_PROVIDED MATERIAL_.
++++++++++

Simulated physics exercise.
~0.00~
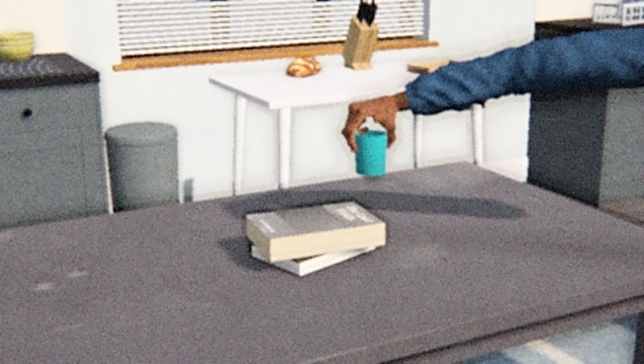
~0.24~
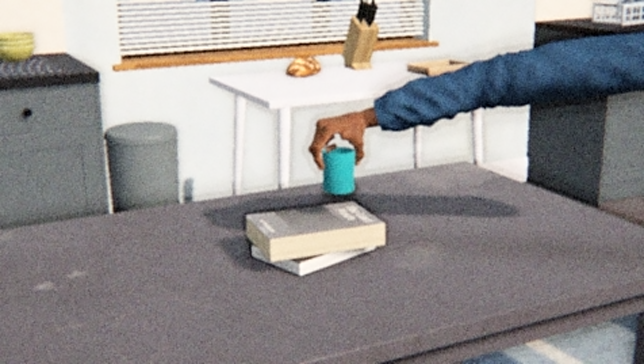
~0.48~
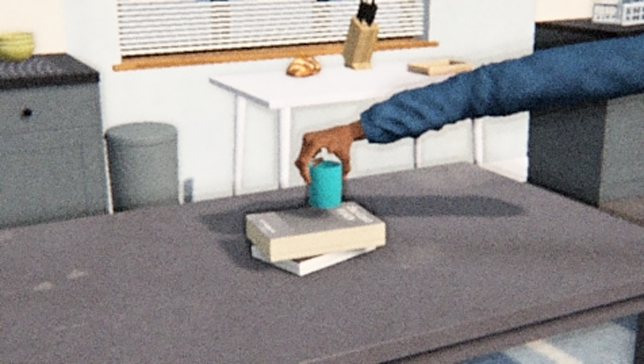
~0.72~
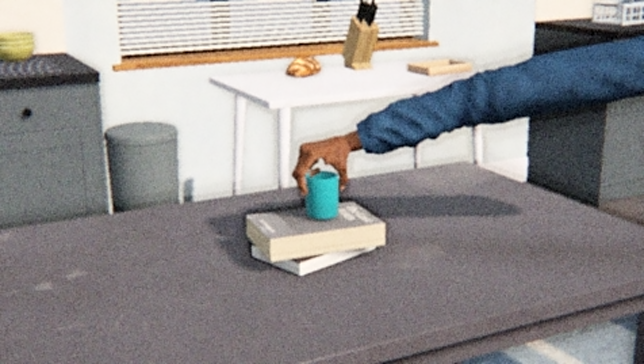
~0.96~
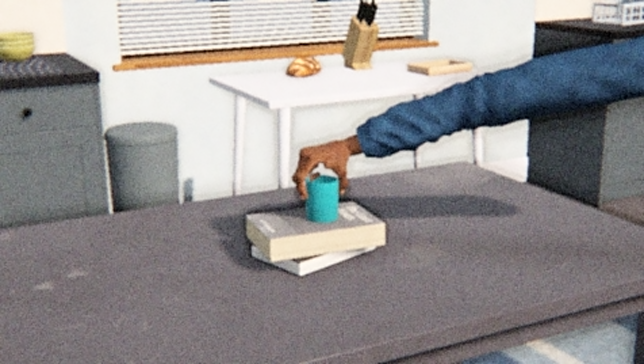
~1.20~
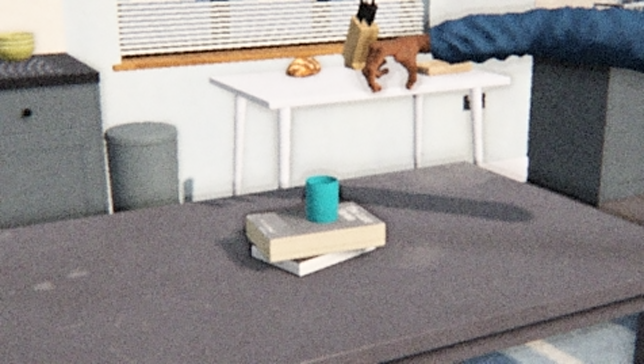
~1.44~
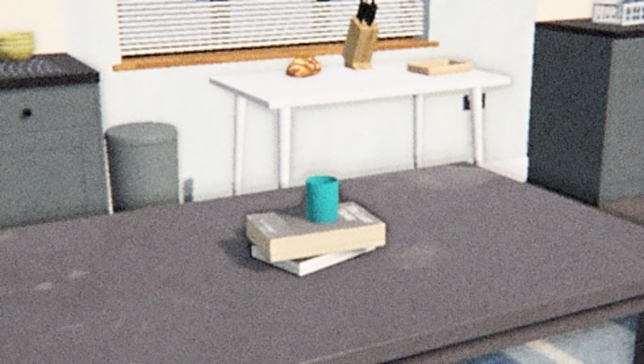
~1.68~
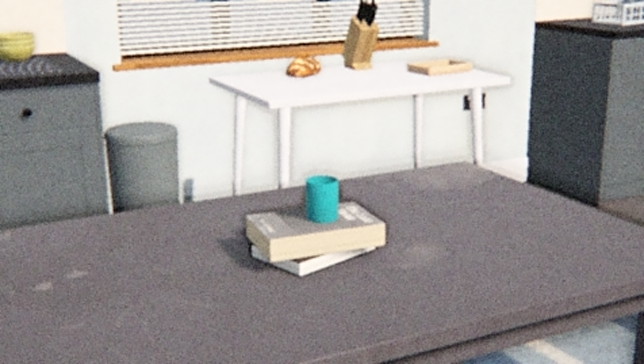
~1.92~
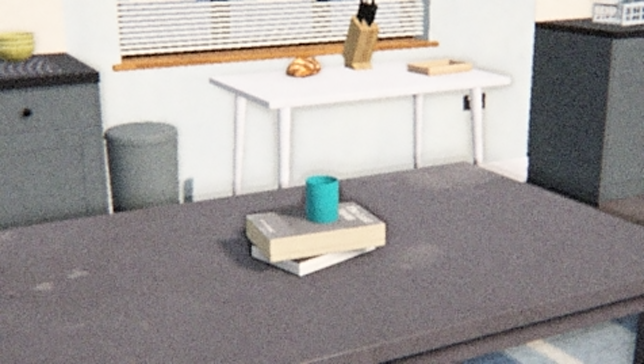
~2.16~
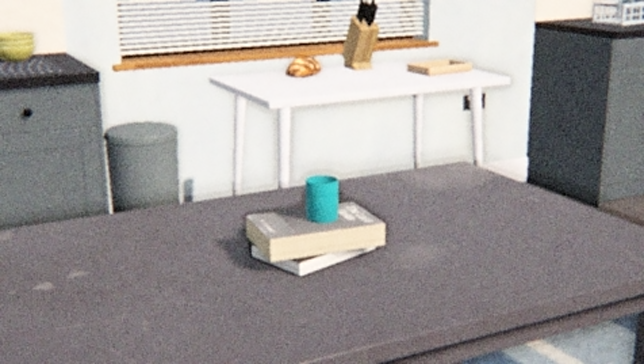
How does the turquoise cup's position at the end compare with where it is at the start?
At the start the cup is held in the air by a hand, to the right of the books and higher up. At the end it stands upright on top of the grey book, further left and lower than before.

++++++++++

_OBJECTIVE_. Restate the whole listing above exactly, please, omitting every image.

_OUTPUT FOR THIS TASK_.
Simulated physics exercise.
~0.00~
~0.24~
~0.48~
~0.72~
~0.96~
~1.20~
~1.44~
~1.68~
~1.92~
~2.16~
How does the turquoise cup's position at the end compare with where it is at the start?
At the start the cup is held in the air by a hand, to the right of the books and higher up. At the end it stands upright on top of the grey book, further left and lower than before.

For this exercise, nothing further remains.